** COLLECTED DATA **
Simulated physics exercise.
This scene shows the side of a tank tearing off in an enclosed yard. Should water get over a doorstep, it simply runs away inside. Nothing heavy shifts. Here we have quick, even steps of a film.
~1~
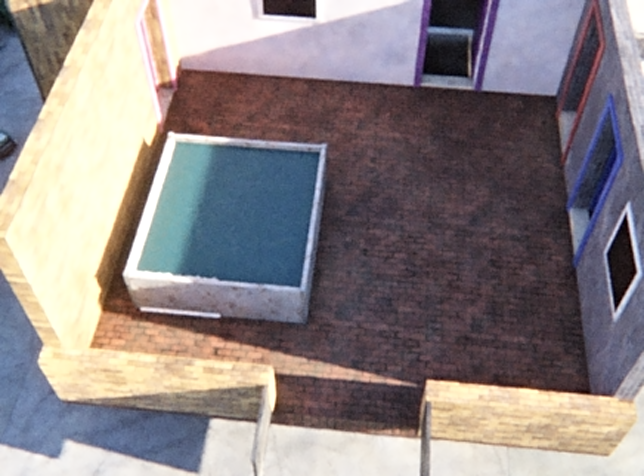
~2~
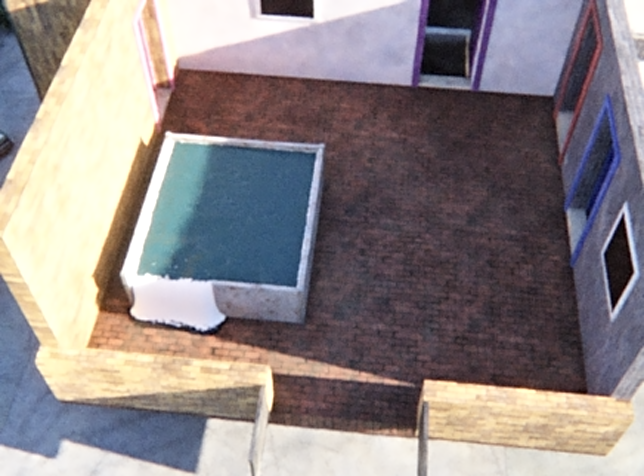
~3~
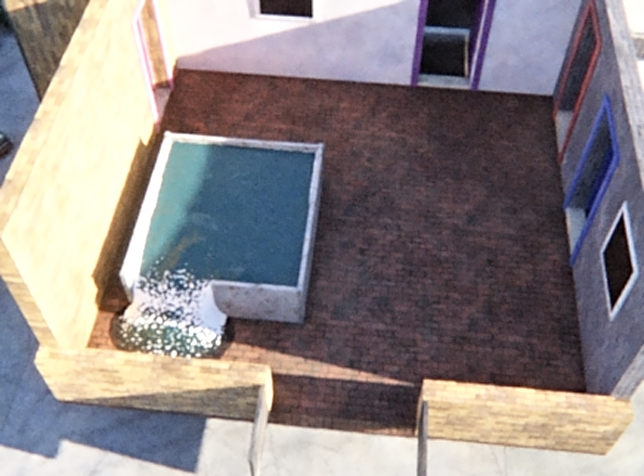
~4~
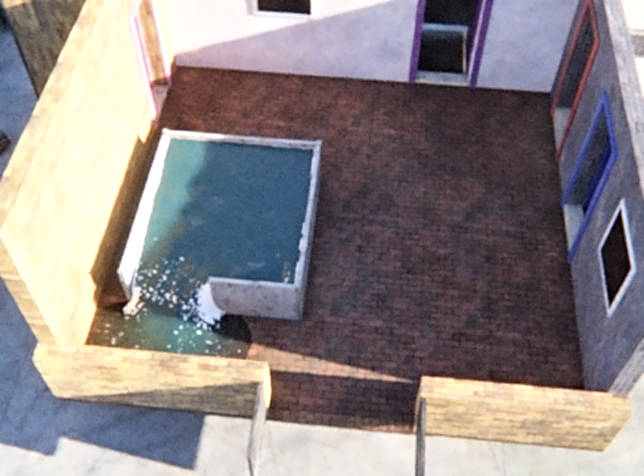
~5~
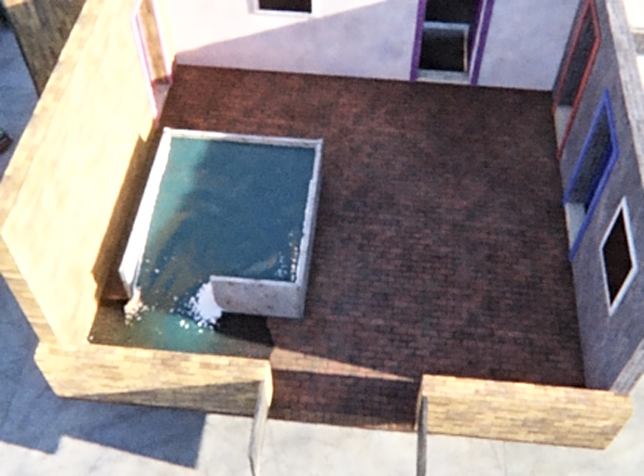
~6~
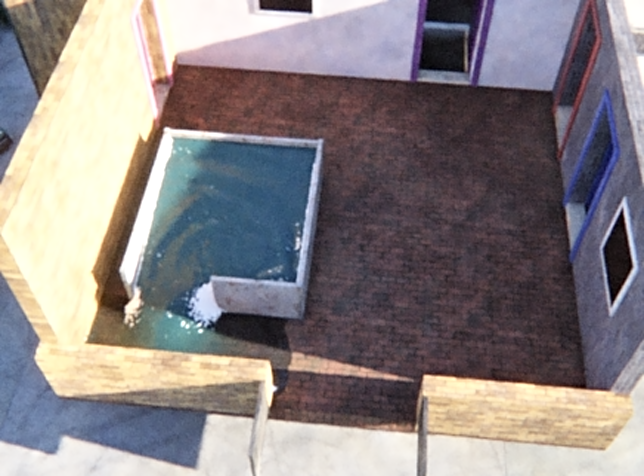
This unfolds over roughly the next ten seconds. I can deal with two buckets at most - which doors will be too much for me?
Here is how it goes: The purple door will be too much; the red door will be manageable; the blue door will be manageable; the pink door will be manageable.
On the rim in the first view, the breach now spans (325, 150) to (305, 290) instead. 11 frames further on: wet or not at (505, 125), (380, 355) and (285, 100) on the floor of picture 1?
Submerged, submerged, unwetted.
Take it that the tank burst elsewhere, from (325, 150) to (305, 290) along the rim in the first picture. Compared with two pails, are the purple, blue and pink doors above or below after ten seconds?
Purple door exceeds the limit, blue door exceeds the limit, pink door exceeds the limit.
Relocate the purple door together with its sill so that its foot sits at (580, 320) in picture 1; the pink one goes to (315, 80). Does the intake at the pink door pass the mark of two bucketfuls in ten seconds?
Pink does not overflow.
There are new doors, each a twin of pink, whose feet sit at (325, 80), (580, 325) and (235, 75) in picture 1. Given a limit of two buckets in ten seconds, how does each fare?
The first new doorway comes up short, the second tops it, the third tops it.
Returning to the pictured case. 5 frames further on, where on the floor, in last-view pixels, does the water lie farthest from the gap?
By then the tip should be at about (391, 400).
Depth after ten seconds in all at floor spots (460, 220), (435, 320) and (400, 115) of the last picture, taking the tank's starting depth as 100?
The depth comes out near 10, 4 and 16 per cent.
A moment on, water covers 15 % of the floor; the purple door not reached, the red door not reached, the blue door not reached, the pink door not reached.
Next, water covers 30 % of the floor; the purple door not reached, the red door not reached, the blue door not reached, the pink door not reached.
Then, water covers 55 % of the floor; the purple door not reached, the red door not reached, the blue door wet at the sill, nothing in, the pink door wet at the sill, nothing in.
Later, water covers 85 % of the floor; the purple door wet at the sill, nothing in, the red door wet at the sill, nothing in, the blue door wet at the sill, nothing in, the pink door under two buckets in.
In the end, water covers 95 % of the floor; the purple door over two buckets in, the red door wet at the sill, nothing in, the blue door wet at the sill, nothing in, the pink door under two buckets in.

** PROBLEM DETAILS **
From the material above, copy everything exactly but the pictures.

** EXERCISE ANSWER **
Simulated physics exercise.
This scene shows the side of a tank tearing off in an enclosed yard. Should water get over a doorstep, it simply runs away inside. Nothing heavy shifts. Here we have quick, even steps of a film.
~1~
~2~
~3~
~4~
~5~
~6~
This unfolds over roughly the next ten seconds. I can deal with two buckets at most - which doors will be too much for me?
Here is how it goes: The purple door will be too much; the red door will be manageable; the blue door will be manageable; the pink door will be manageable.
On the rim in the first view, the breach now spans (325, 150) to (305, 290) instead. 11 frames further on: wet or not at (505, 125), (380, 355) and (285, 100) on the floor of picture 1?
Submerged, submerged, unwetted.
Take it that the tank burst elsewhere, from (325, 150) to (305, 290) along the rim in the first picture. Compared with two pails, are the purple, blue and pink doors above or below after ten seconds?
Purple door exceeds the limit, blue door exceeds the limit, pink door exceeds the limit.
Relocate the purple door together with its sill so that its foot sits at (580, 320) in picture 1; the pink one goes to (315, 80). Does the intake at the pink door pass the mark of two bucketfuls in ten seconds?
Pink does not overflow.
There are new doors, each a twin of pink, whose feet sit at (325, 80), (580, 325) and (235, 75) in picture 1. Given a limit of two buckets in ten seconds, how does each fare?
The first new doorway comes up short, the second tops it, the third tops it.
Returning to the pictured case. 5 frames further on, where on the floor, in last-view pixels, does the water lie farthest from the gap?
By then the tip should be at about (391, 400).
Depth after ten seconds in all at floor spots (460, 220), (435, 320) and (400, 115) of the last picture, taking the tank's starting depth as 100?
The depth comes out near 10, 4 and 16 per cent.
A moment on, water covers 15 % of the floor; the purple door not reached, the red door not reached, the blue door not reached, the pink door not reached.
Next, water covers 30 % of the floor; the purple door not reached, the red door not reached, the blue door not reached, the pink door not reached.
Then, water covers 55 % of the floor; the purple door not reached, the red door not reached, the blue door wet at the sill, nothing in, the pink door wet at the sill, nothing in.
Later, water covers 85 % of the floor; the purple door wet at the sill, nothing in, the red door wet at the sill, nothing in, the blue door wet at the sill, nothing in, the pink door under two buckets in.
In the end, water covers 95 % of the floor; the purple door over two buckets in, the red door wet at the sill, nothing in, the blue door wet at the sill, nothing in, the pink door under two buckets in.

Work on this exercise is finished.